### WHAT NEEDS TO BE DONE:
Find the word "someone" in the listing; pull out each line holding it.

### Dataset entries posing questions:
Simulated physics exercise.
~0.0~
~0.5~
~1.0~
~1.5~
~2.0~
* * *
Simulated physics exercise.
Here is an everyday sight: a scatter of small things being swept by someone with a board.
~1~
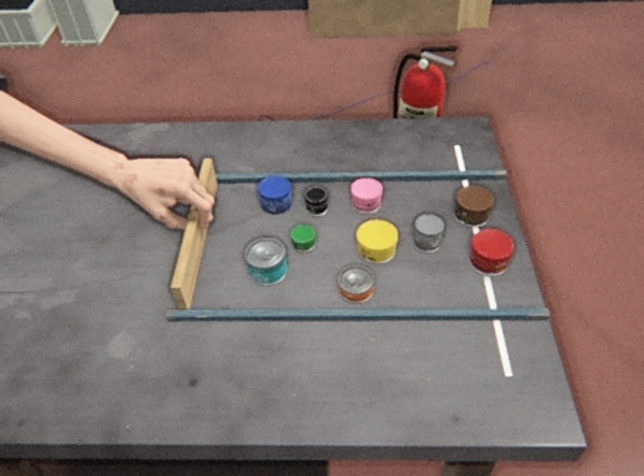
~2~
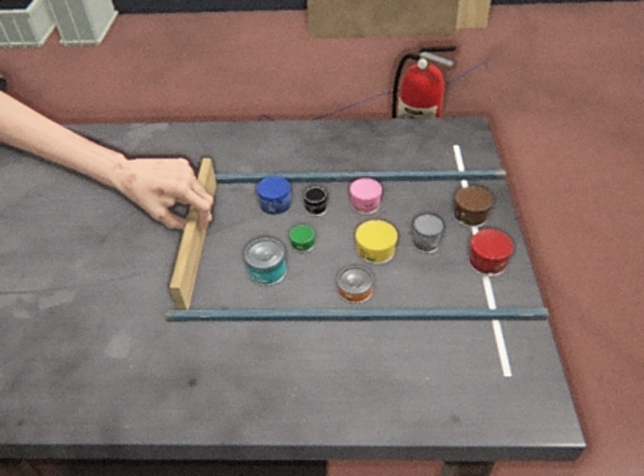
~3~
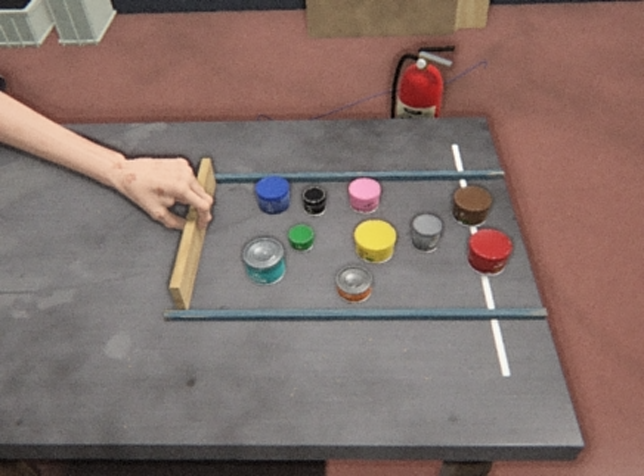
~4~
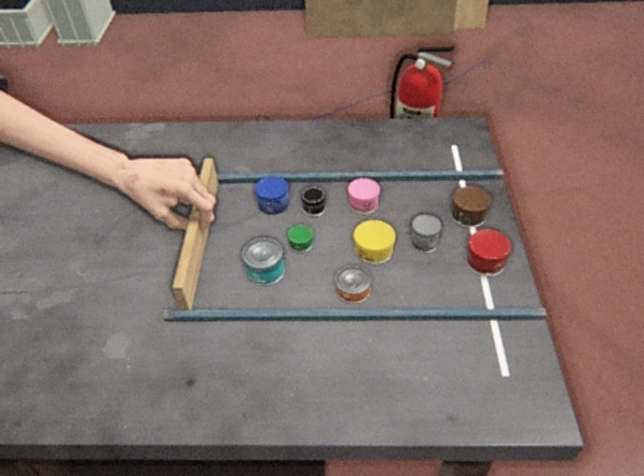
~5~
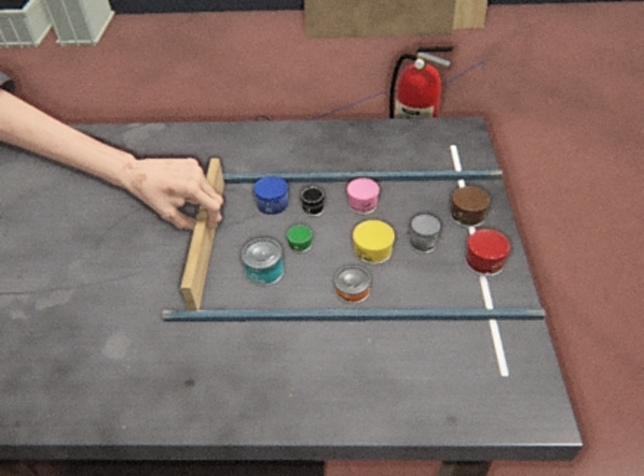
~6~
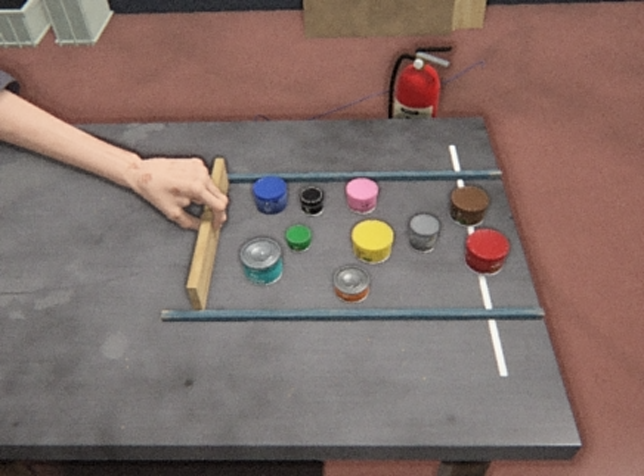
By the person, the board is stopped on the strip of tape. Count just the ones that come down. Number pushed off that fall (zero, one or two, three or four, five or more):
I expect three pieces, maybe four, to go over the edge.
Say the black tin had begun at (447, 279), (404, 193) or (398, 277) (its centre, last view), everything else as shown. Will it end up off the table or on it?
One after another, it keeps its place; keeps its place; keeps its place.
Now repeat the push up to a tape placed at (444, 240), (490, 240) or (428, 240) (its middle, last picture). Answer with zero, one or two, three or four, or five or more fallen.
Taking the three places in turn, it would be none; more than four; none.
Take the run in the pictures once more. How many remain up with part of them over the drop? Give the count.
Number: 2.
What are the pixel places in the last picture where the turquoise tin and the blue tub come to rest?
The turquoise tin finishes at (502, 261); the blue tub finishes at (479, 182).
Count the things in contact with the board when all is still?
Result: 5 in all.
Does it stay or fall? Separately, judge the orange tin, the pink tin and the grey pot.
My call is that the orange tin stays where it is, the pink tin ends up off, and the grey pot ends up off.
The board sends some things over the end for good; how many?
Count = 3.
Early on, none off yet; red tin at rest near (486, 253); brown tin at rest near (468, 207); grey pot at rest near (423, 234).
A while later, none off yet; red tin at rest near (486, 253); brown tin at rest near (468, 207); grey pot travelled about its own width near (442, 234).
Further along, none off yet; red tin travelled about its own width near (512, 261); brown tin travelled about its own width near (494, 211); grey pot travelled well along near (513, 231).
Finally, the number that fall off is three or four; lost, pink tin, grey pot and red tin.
...
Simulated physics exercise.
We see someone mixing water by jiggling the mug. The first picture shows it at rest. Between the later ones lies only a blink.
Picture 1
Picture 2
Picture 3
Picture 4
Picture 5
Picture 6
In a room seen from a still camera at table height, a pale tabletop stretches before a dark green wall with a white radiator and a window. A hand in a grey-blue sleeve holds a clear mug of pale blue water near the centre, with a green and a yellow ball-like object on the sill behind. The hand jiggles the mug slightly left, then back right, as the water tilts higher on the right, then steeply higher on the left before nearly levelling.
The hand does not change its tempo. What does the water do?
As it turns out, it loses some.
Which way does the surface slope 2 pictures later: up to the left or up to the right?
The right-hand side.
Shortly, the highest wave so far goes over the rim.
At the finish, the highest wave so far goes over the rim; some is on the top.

### ANSWER FOR THE TASK:
Here is an everyday sight: a scatter of small things being swept by someone with a board.
We see someone mixing water by jiggling the mug. The first picture shows it at rest. Between the later ones lies only a blink.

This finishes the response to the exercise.